§ **Set task**
Copy out each line exactly; pictures stay out of the copy.

§ **Provided records**
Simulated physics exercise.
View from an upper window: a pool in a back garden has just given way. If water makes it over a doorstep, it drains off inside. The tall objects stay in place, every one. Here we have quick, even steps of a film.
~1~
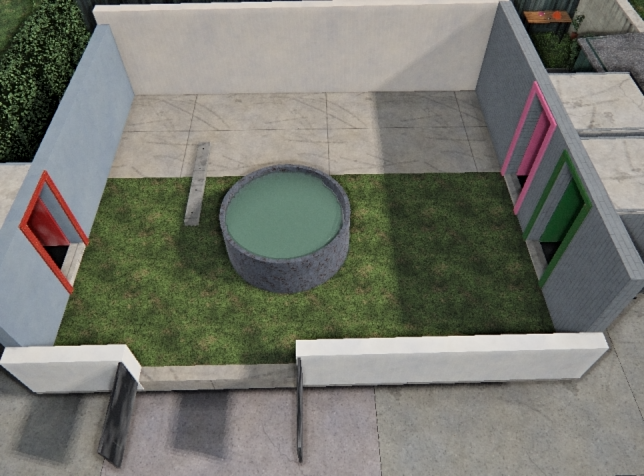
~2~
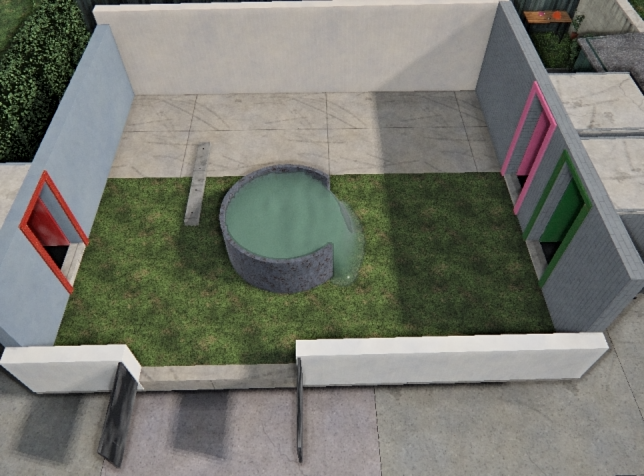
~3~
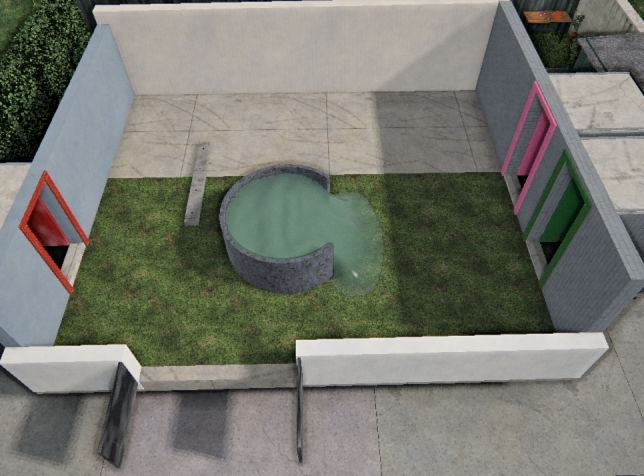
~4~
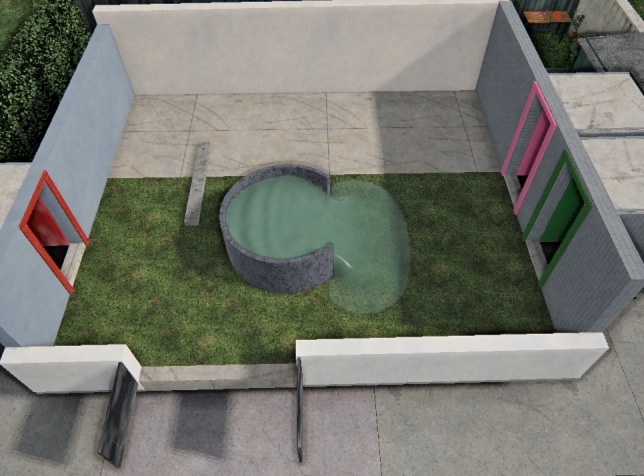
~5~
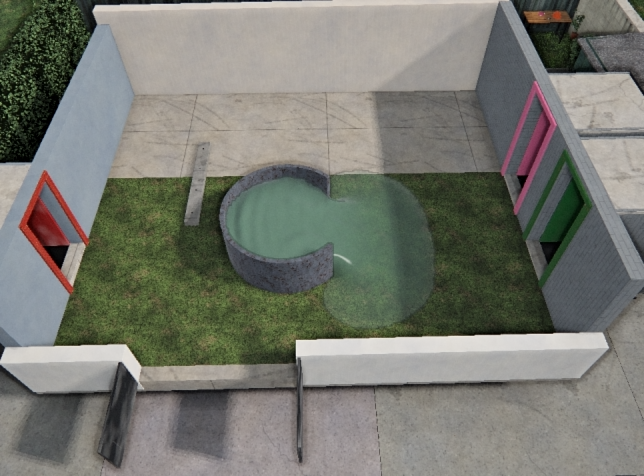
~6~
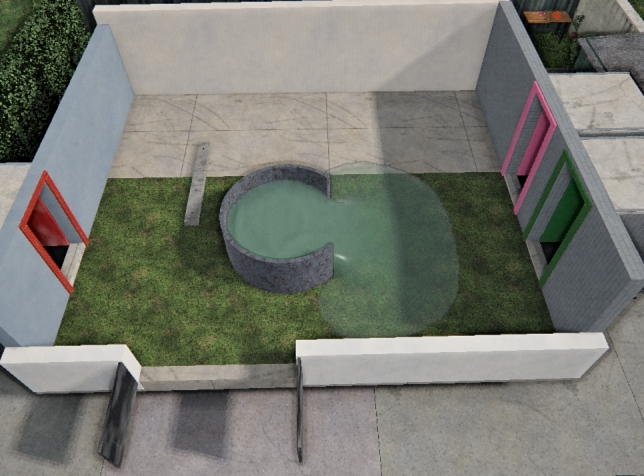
In a walled back garden seen from an upper window, a round grey tank of green water stands on grass before a paved strip. An orange-red doorway is in the left wall, pink and green ones are in the right, and a low white wall with a gap runs along the front. The tank's right side opens and water pours out, spreading rightward and forward across the grass in a widening, rounded sheet, while the camera stays still.
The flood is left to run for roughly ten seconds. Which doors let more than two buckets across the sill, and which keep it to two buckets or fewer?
Outcome: The red door is not swamped; the green door is swamped; the pink door is swamped.
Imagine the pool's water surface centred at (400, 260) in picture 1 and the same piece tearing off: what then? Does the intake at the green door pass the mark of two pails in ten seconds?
By my reckoning, the green door one runs past the limit.
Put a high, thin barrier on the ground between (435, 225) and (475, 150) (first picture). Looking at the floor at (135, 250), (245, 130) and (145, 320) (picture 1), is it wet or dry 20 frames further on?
Lab note - point 1: Parched; point 2: Parched; point 3: Parched.
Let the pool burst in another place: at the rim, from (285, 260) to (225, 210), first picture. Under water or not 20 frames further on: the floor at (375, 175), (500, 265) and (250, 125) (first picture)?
Taking the three spots as listed, they end up spared, spared and spared.
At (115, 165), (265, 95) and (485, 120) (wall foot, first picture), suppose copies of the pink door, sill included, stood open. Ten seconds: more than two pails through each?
First ends up below, second ends up below, third ends up above.
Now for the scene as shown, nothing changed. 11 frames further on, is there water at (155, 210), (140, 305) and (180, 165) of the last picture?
Lab note, in the order given: Unwetted, unwetted, unwetted.
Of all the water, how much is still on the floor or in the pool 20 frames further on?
Estimate: 88 per cent.
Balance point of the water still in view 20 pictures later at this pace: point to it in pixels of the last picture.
The water's middle lies around (422, 232).
A moment on, water covers 30 % of the floor; the red door not reached, the green door wet at the sill, nothing in, the pink door not reached.
Next, water covers 40 % of the floor; the red door not reached, the green door far over two buckets in, the pink door over two buckets in.
Then, water covers 45 % of the floor; the red door not reached, the green door far over two buckets in, the pink door far over two buckets in.
Later, water covers 55 % of the floor; the red door not reached, the green door far over two buckets in, the pink door far over two buckets in.
In the end, water covers 70 % of the floor; the red door not reached, the green door far over two buckets in, the pink door far over two buckets in.
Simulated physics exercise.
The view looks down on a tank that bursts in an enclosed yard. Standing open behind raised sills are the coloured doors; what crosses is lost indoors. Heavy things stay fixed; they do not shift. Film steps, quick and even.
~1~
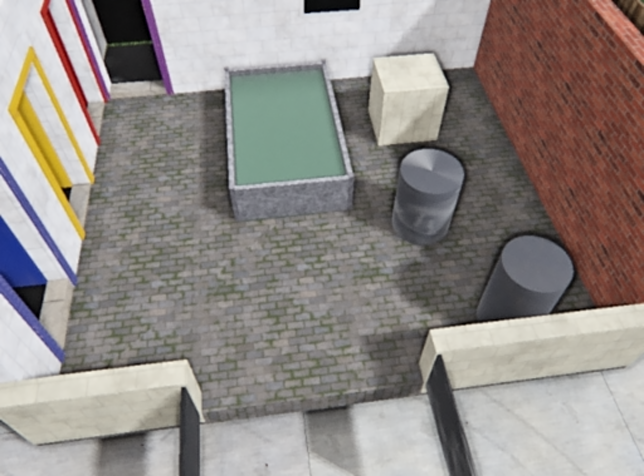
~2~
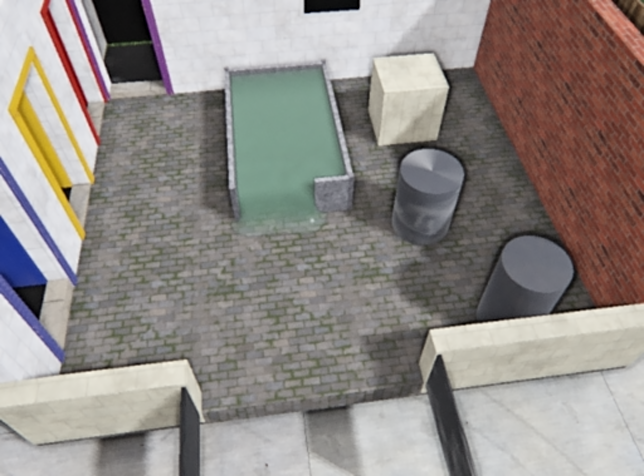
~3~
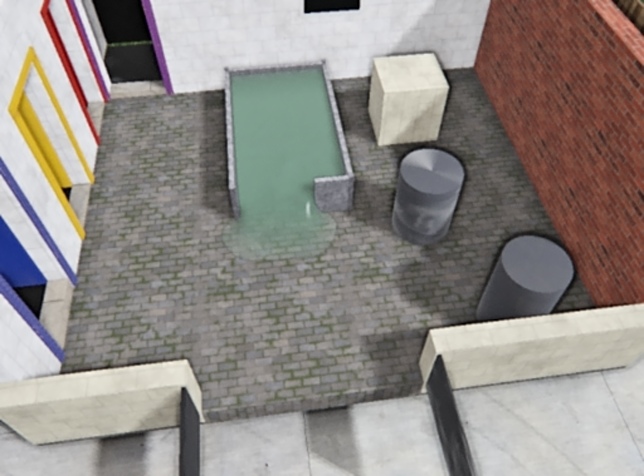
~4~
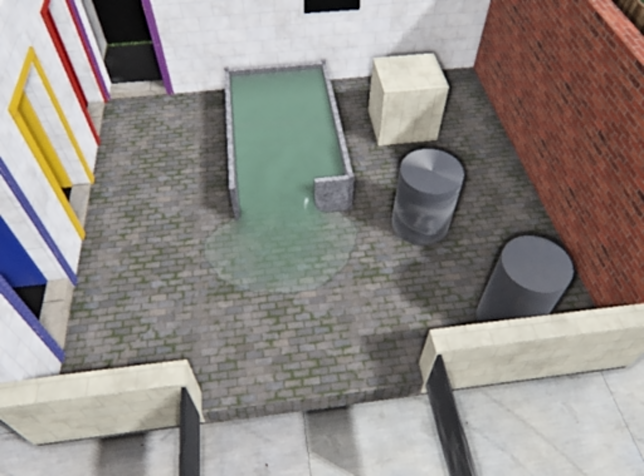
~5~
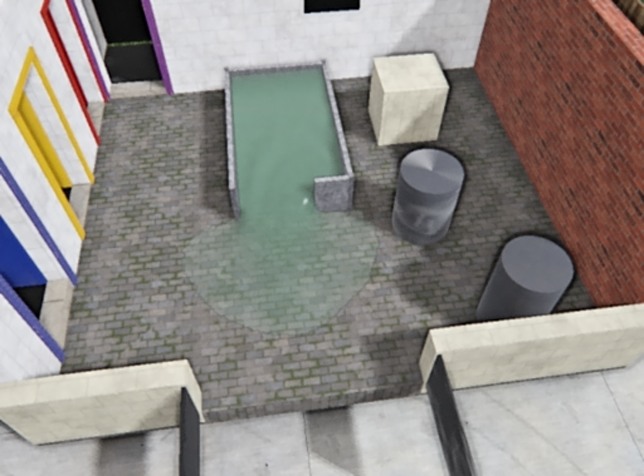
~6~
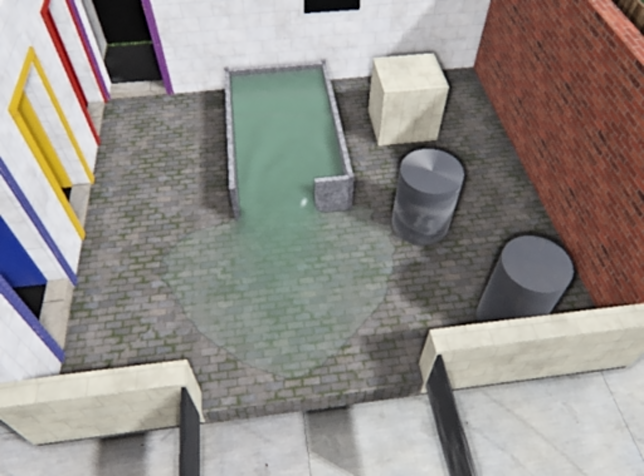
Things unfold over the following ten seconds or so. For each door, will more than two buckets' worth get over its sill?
Door by door: The yellow door no, two buckets' worth or less; the red door no, two buckets' worth or less; the purple door no, two buckets' worth or less; the blue door no, two buckets' worth or less.
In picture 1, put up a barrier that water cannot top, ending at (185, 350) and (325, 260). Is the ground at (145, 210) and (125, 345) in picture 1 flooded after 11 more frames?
Taking the points in order, the first is high and dry and the second is inundated.
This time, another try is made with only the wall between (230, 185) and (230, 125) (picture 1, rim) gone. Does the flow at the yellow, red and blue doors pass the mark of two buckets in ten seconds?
The yellow one is over, the red one lets more in, the blue one lets less in.
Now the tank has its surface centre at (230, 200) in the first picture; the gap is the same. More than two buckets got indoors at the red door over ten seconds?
Result for the red door: It tops the limit.
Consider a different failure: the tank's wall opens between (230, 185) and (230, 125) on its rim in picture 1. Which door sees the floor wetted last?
The one in purple.
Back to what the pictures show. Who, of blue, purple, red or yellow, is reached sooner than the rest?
The door marked blue, I reckon.
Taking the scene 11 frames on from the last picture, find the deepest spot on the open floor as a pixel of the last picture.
Somewhere near (72, 408).
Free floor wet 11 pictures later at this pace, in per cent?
I reckon around 30 %.
A moment on, water covers 25 % of the floor; the yellow door not reached, the red door not reached, the purple door not reached, the blue door not reached.
Next, water covers 30 % of the floor; the yellow door not reached, the red door not reached, the purple door not reached, the blue door wet at the sill, nothing in.
Then, water covers 35 % of the floor; the yellow door not reached, the red door not reached, the purple door not reached, the blue door wet at the sill, nothing in.
Later, water covers 60 % of the floor; the yellow door wet at the sill, nothing in, the red door wet at the sill, nothing in, the purple door wet at the sill, nothing in, the blue door wet at the sill, nothing in.
In the end, water covers 60 % of the floor; the yellow door wet at the sill, nothing in, the red door under two buckets in, the purple door wet at the sill, nothing in, the blue door wet at the sill, nothing in.
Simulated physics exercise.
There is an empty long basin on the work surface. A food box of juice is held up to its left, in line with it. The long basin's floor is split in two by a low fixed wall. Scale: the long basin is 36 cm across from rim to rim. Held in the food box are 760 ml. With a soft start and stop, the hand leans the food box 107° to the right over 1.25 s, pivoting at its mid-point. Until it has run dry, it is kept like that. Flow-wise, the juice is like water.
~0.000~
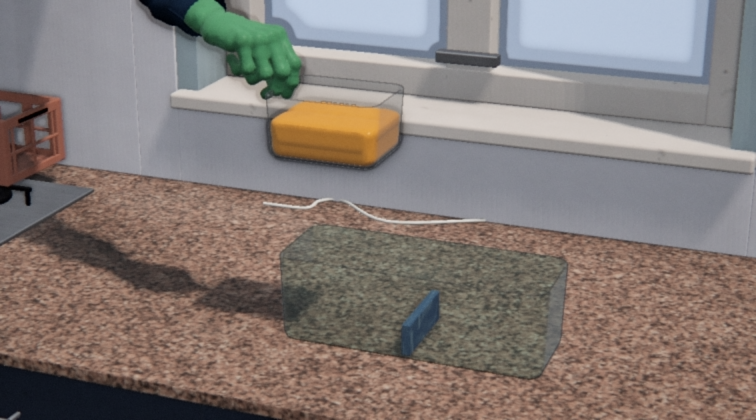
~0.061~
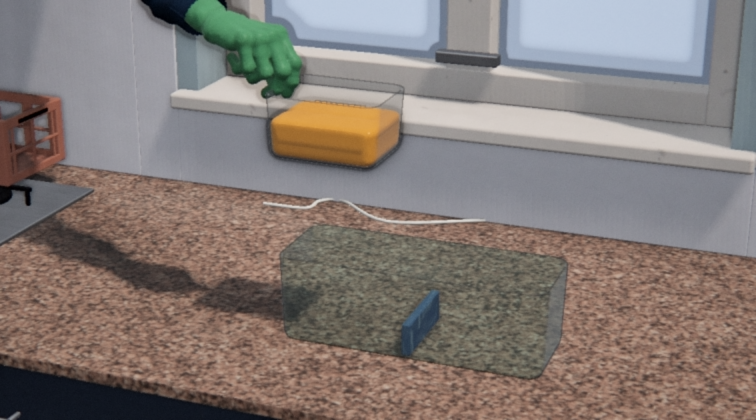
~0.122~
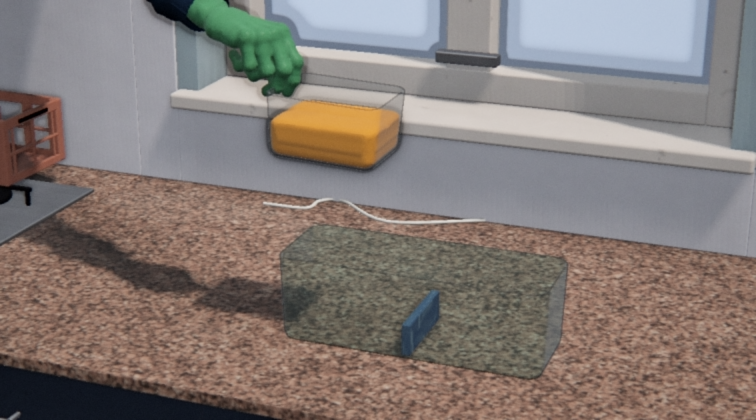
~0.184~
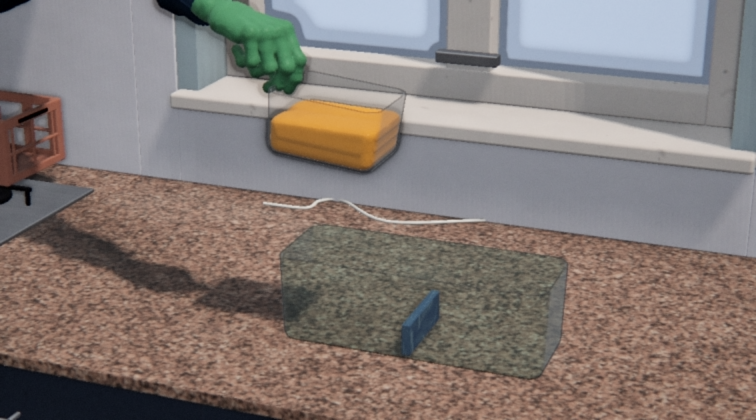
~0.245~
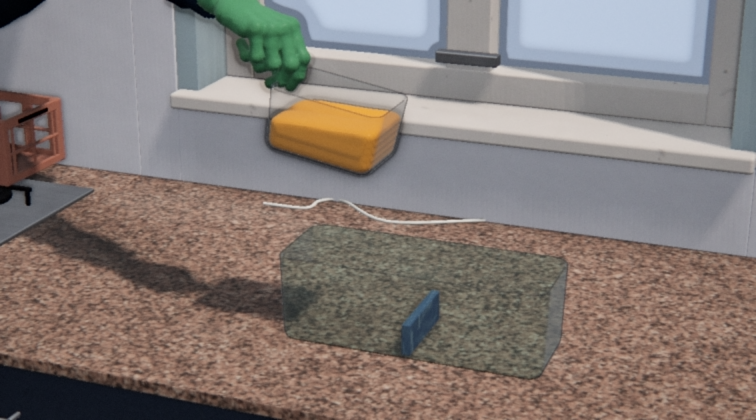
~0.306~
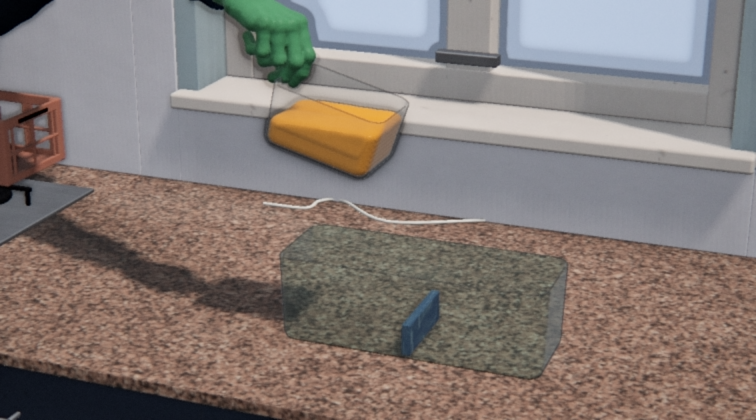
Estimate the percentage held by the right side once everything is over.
I would say 61 per cent.
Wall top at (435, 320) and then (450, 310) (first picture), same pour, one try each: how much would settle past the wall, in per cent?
One try each: Around 50 percent and then around 30 percent.
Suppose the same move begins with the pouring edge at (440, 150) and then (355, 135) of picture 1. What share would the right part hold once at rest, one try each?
The first try gives 95 percent and the second 5 percent.
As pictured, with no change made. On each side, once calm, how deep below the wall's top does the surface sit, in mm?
For the left, around 32 mm; for the right, around 24 mm.
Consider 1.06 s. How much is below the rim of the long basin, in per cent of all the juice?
It works out near 72 per cent.
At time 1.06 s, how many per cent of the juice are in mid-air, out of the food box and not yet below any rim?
Around 12 percent of it is airborne.
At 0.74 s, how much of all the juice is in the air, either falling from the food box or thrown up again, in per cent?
Around 36 in a hundred.
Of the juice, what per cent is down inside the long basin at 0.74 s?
About 8%.
After 0.74 s the tilt is 69° and 56 per cent is still to pour, 1 is left of the wall and 7 right of it.
After 1.06 s the tilt is 101° and 12 per cent is still to pour, 13 is left of the wall and 60 right of it.
After 1.39 s the tilt is 107° and 0 per cent is still to pour, 34 is left of the wall and 60 right of it.
After 1.75 s the tilt is 107° and 0 per cent is still to pour, 36 is left of the wall and 61 right of it.
In the end 36 per cent lies left of the wall, 61 right of it and 4 outside.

§ **Right answer**
Simulated physics exercise.
View from an upper window: a pool in a back garden has just given way. If water makes it over a doorstep, it drains off inside. The tall objects stay in place, every one. Here we have quick, even steps of a film.
~1~
~2~
~3~
~4~
~5~
~6~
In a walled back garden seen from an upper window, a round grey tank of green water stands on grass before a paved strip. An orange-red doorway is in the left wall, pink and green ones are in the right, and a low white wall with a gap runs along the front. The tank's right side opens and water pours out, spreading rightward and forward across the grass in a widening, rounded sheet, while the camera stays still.
The flood is left to run for roughly ten seconds. Which doors let more than two buckets across the sill, and which keep it to two buckets or fewer?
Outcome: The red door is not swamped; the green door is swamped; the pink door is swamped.
Imagine the pool's water surface centred at (400, 260) in picture 1 and the same piece tearing off: what then? Does the intake at the green door pass the mark of two pails in ten seconds?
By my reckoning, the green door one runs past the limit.
Put a high, thin barrier on the ground between (435, 225) and (475, 150) (first picture). Looking at the floor at (135, 250), (245, 130) and (145, 320) (picture 1), is it wet or dry 20 frames further on?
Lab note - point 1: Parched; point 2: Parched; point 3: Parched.
Let the pool burst in another place: at the rim, from (285, 260) to (225, 210), first picture. Under water or not 20 frames further on: the floor at (375, 175), (500, 265) and (250, 125) (first picture)?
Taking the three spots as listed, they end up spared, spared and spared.
At (115, 165), (265, 95) and (485, 120) (wall foot, first picture), suppose copies of the pink door, sill included, stood open. Ten seconds: more than two pails through each?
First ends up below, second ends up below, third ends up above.
Now for the scene as shown, nothing changed. 11 frames further on, is there water at (155, 210), (140, 305) and (180, 165) of the last picture?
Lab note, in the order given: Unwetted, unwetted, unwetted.
Of all the water, how much is still on the floor or in the pool 20 frames further on?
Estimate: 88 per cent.
Balance point of the water still in view 20 pictures later at this pace: point to it in pixels of the last picture.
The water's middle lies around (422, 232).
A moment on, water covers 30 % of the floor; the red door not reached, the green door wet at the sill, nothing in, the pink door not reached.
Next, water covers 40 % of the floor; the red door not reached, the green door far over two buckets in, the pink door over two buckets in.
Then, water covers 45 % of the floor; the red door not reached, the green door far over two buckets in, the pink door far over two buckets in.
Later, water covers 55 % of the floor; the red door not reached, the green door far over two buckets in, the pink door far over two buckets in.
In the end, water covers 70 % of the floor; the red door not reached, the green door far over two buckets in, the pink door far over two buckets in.
Simulated physics exercise.
The view looks down on a tank that bursts in an enclosed yard. Standing open behind raised sills are the coloured doors; what crosses is lost indoors. Heavy things stay fixed; they do not shift. Film steps, quick and even.
~1~
~2~
~3~
~4~
~5~
~6~
Things unfold over the following ten seconds or so. For each door, will more than two buckets' worth get over its sill?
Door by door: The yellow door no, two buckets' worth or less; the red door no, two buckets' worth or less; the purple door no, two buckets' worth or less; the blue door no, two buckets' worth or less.
In picture 1, put up a barrier that water cannot top, ending at (185, 350) and (325, 260). Is the ground at (145, 210) and (125, 345) in picture 1 flooded after 11 more frames?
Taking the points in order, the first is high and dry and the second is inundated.
This time, another try is made with only the wall between (230, 185) and (230, 125) (picture 1, rim) gone. Does the flow at the yellow, red and blue doors pass the mark of two buckets in ten seconds?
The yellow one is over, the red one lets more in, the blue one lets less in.
Now the tank has its surface centre at (230, 200) in the first picture; the gap is the same. More than two buckets got indoors at the red door over ten seconds?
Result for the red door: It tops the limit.
Consider a different failure: the tank's wall opens between (230, 185) and (230, 125) on its rim in picture 1. Which door sees the floor wetted last?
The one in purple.
Back to what the pictures show. Who, of blue, purple, red or yellow, is reached sooner than the rest?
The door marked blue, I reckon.
Taking the scene 11 frames on from the last picture, find the deepest spot on the open floor as a pixel of the last picture.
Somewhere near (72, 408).
Free floor wet 11 pictures later at this pace, in per cent?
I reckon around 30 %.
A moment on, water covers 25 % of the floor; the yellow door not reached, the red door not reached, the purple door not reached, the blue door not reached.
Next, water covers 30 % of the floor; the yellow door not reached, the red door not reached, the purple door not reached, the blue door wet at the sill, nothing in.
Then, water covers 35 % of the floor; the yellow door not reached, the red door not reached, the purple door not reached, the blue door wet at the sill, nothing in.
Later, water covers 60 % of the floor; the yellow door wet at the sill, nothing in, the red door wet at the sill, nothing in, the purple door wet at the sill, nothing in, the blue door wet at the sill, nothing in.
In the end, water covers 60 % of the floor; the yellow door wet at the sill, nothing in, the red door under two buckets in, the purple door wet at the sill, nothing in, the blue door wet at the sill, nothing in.
Simulated physics exercise.
There is an empty long basin on the work surface. A food box of juice is held up to its left, in line with it. The long basin's floor is split in two by a low fixed wall. Scale: the long basin is 36 cm across from rim to rim. Held in the food box are 760 ml. With a soft start and stop, the hand leans the food box 107° to the right over 1.25 s, pivoting at its mid-point. Until it has run dry, it is kept like that. Flow-wise, the juice is like water.
~0.000~
~0.061~
~0.122~
~0.184~
~0.245~
~0.306~
Estimate the percentage held by the right side once everything is over.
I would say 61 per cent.
Wall top at (435, 320) and then (450, 310) (first picture), same pour, one try each: how much would settle past the wall, in per cent?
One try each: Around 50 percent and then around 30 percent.
Suppose the same move begins with the pouring edge at (440, 150) and then (355, 135) of picture 1. What share would the right part hold once at rest, one try each?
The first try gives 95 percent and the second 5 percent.
As pictured, with no change made. On each side, once calm, how deep below the wall's top does the surface sit, in mm?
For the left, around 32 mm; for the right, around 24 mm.
Consider 1.06 s. How much is below the rim of the long basin, in per cent of all the juice?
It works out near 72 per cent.
At time 1.06 s, how many per cent of the juice are in mid-air, out of the food box and not yet below any rim?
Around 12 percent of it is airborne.
At 0.74 s, how much of all the juice is in the air, either falling from the food box or thrown up again, in per cent?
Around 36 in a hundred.
Of the juice, what per cent is down inside the long basin at 0.74 s?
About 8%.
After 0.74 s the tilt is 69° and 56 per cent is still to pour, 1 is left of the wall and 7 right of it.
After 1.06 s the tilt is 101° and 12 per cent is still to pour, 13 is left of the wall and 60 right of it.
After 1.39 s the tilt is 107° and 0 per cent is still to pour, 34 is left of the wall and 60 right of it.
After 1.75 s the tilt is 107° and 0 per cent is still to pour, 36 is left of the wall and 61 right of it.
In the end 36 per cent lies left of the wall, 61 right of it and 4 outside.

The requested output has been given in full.